**Given instruction:**
Write each line exactly as it stands, from the line containing "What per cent" through the end of the data.

━━ Given material

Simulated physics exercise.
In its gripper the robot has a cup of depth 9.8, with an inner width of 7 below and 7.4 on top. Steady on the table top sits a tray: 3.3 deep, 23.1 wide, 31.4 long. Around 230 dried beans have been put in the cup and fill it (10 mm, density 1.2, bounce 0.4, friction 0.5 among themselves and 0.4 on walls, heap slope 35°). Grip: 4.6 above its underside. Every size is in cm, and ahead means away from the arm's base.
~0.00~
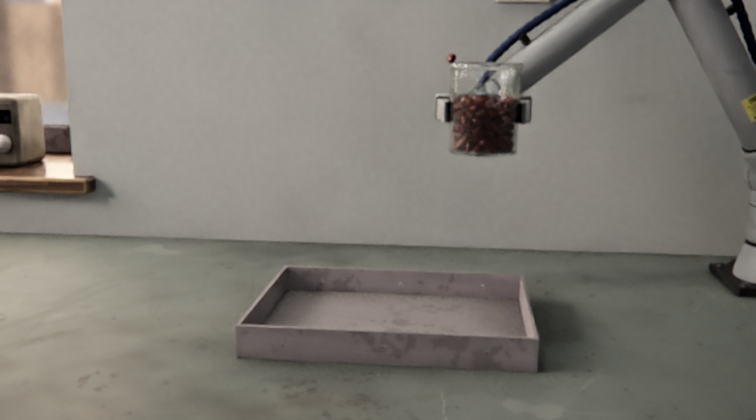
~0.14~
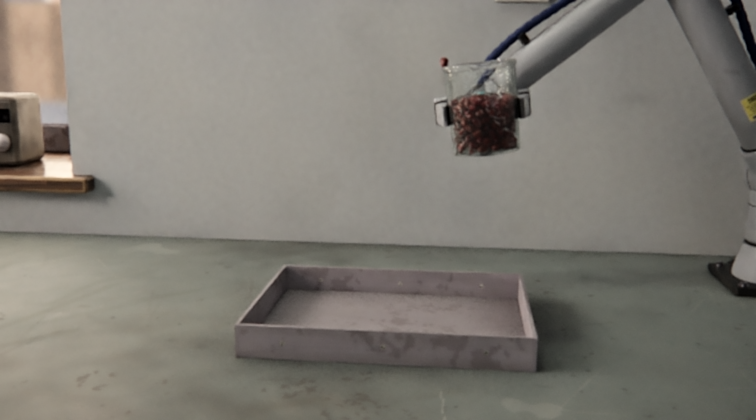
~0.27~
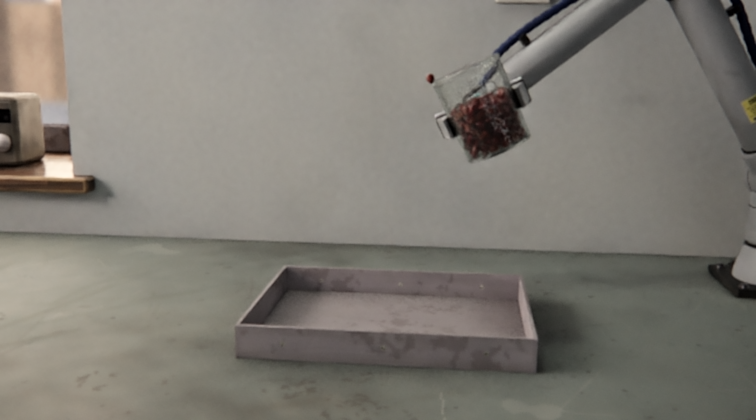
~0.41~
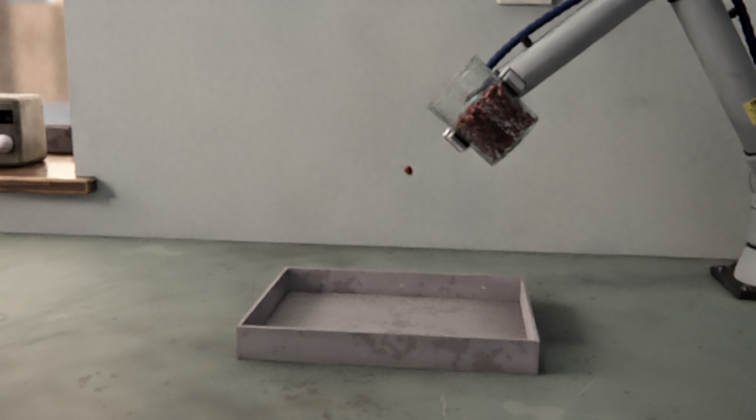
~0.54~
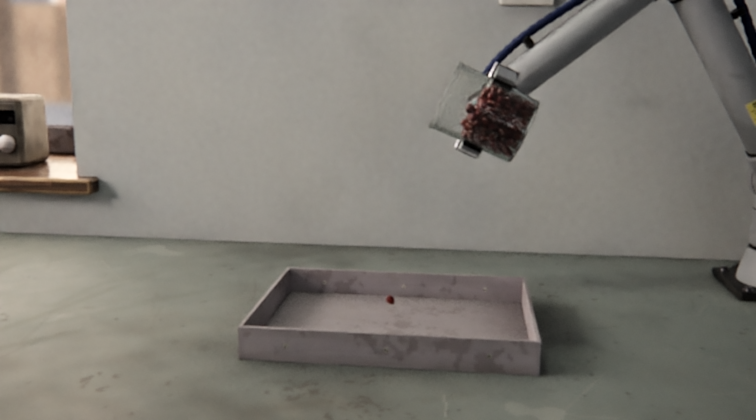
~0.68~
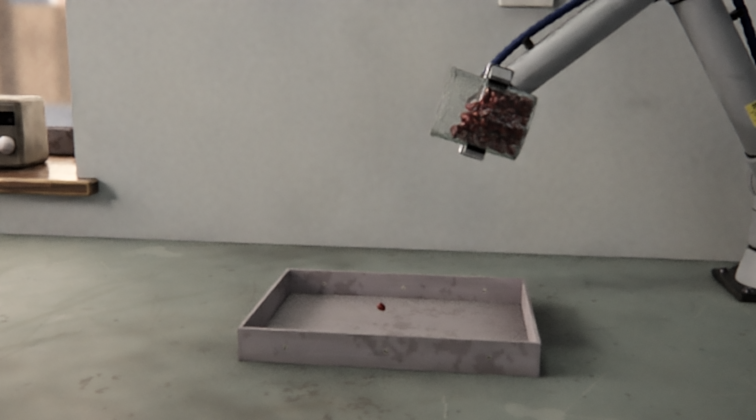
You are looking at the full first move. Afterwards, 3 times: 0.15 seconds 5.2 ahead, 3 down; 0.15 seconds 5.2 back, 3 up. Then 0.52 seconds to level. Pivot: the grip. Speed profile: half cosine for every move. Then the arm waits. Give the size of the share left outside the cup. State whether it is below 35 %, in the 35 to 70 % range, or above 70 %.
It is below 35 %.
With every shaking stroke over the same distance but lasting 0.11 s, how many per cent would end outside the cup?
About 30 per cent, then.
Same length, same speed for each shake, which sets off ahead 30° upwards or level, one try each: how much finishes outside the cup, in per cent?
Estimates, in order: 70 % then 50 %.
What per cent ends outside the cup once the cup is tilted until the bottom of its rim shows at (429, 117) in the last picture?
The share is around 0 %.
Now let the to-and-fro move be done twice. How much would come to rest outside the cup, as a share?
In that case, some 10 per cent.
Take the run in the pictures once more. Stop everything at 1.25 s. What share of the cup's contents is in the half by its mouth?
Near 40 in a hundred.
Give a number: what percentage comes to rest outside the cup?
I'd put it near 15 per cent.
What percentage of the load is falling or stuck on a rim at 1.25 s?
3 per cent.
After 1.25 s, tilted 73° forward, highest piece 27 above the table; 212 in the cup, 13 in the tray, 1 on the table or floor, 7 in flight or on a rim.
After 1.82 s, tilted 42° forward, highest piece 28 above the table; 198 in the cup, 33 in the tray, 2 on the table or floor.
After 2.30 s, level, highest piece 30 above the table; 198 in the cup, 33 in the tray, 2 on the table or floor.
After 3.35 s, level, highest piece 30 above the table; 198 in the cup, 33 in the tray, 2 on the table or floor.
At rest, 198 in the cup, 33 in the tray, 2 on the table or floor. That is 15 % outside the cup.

━━━━

**Response to the exercise:**
What per cent ends outside the cup once the cup is tilted until the bottom of its rim shows at (429, 117) in the last picture?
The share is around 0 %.
Now let the to-and-fro move be done twice. How much would come to rest outside the cup, as a share?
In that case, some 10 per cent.
Take the run in the pictures once more. Stop everything at 1.25 s. What share of the cup's contents is in the half by its mouth?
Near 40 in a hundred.
Give a number: what percentage comes to rest outside the cup?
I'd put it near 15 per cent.
What percentage of the load is falling or stuck on a rim at 1.25 s?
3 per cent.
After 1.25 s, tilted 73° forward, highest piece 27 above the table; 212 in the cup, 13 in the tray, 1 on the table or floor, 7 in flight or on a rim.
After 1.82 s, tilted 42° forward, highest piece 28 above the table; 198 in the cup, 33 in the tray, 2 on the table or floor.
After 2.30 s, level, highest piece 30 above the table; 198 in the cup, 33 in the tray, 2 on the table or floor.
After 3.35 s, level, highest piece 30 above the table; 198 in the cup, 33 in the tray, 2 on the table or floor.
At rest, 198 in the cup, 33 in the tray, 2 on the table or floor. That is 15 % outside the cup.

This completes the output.